▶ _Exercise instructions_: Extract every line starting at the line that contains "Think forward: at" and ending with the final line of the data, inclusive; give only those lines, word for word.
+++ Stored data
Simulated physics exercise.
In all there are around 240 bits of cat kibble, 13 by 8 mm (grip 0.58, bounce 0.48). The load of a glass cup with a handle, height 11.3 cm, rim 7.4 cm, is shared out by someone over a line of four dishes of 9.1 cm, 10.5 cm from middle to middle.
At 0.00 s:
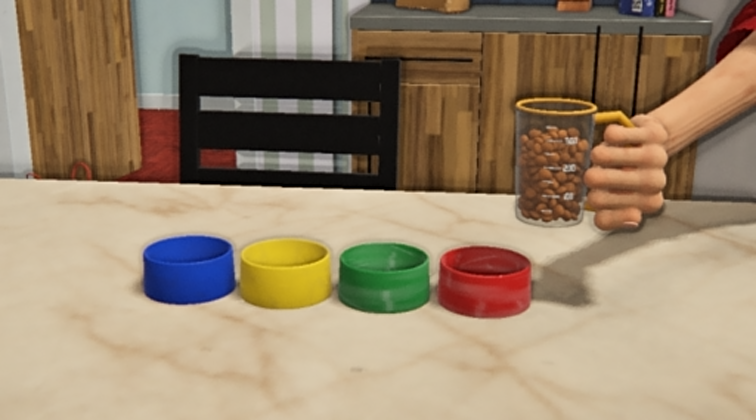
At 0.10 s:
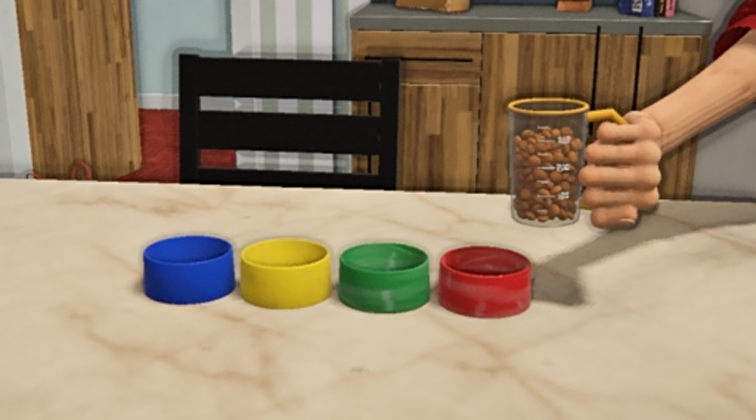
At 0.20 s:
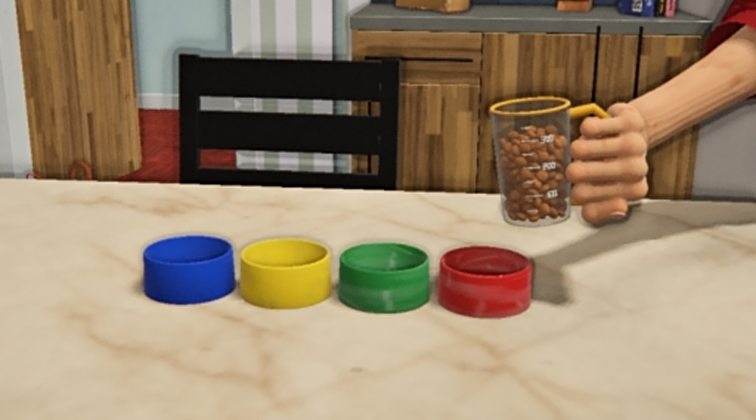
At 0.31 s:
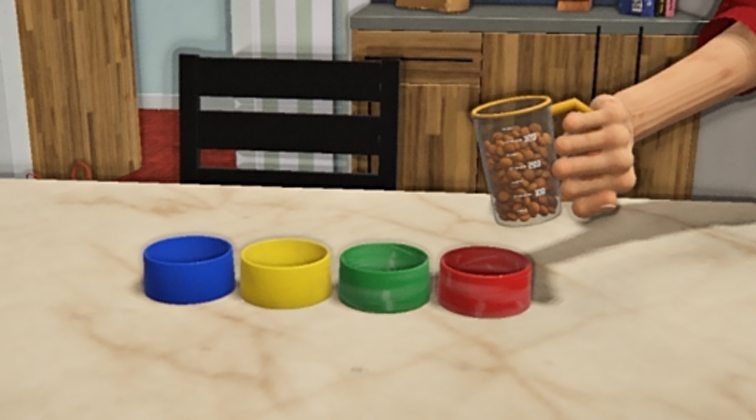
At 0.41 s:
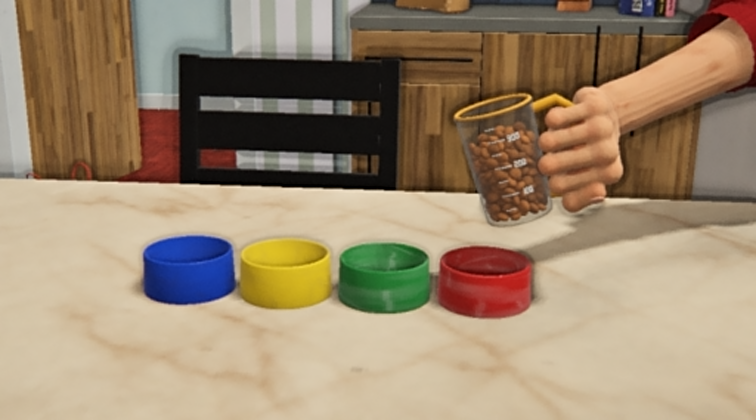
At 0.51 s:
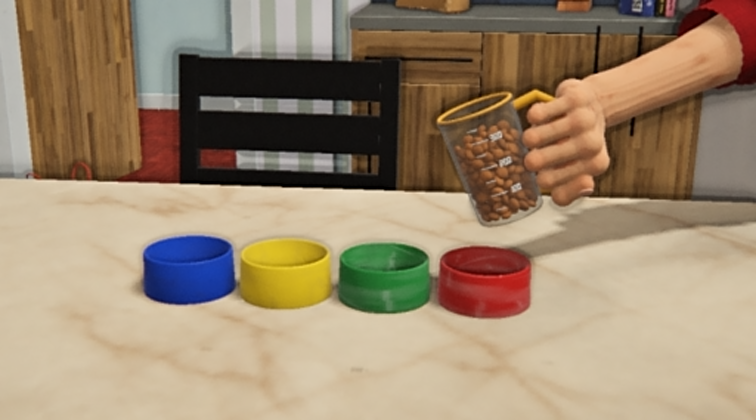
At the start, a hand holds a clear, handled cup of small brown pieces upright above a pale table, to the right of a row of blue, yellow, green and red dishes. The hand then moves the cup a short way left, tilting it gradually leftward until it leans above the red dish.
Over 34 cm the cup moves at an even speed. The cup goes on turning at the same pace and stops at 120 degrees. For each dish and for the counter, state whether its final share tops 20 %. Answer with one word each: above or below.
Red below, blue above, green below, yellow below, counter above.
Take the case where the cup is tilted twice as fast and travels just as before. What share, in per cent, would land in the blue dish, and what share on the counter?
Blue 0, counter 20.
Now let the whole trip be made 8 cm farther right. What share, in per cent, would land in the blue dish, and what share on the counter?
The blue dish would get 20 and the counter 40.
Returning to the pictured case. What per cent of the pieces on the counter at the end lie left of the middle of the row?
I'd estimate close to 100 in a hundred.
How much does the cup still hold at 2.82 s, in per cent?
10 %.
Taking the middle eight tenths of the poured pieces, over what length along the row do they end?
That stretch comes to around 11 cm.
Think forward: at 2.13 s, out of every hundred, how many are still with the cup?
Some 95 per cent.
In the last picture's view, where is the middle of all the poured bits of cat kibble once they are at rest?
Somewhere near (173, 272) in the last picture.
After 1.48 s, tilt 68 degrees; cup holds 100 %.
After 2.13 s, tilt 100 degrees; cup holds 95 %, blue 5 %.
After 2.82 s, tilt 120 degrees; cup holds 10 %, blue 75 %.
In the end, at 3.6 s, red 0 %, blue 70 %, green 0 %, yellow 0 %, counter 30 %.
++++++
▶ _Answer below_:
Think forward: at 2.13 s, out of every hundred, how many are still with the cup?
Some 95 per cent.
In the last picture's view, where is the middle of all the poured bits of cat kibble once they are at rest?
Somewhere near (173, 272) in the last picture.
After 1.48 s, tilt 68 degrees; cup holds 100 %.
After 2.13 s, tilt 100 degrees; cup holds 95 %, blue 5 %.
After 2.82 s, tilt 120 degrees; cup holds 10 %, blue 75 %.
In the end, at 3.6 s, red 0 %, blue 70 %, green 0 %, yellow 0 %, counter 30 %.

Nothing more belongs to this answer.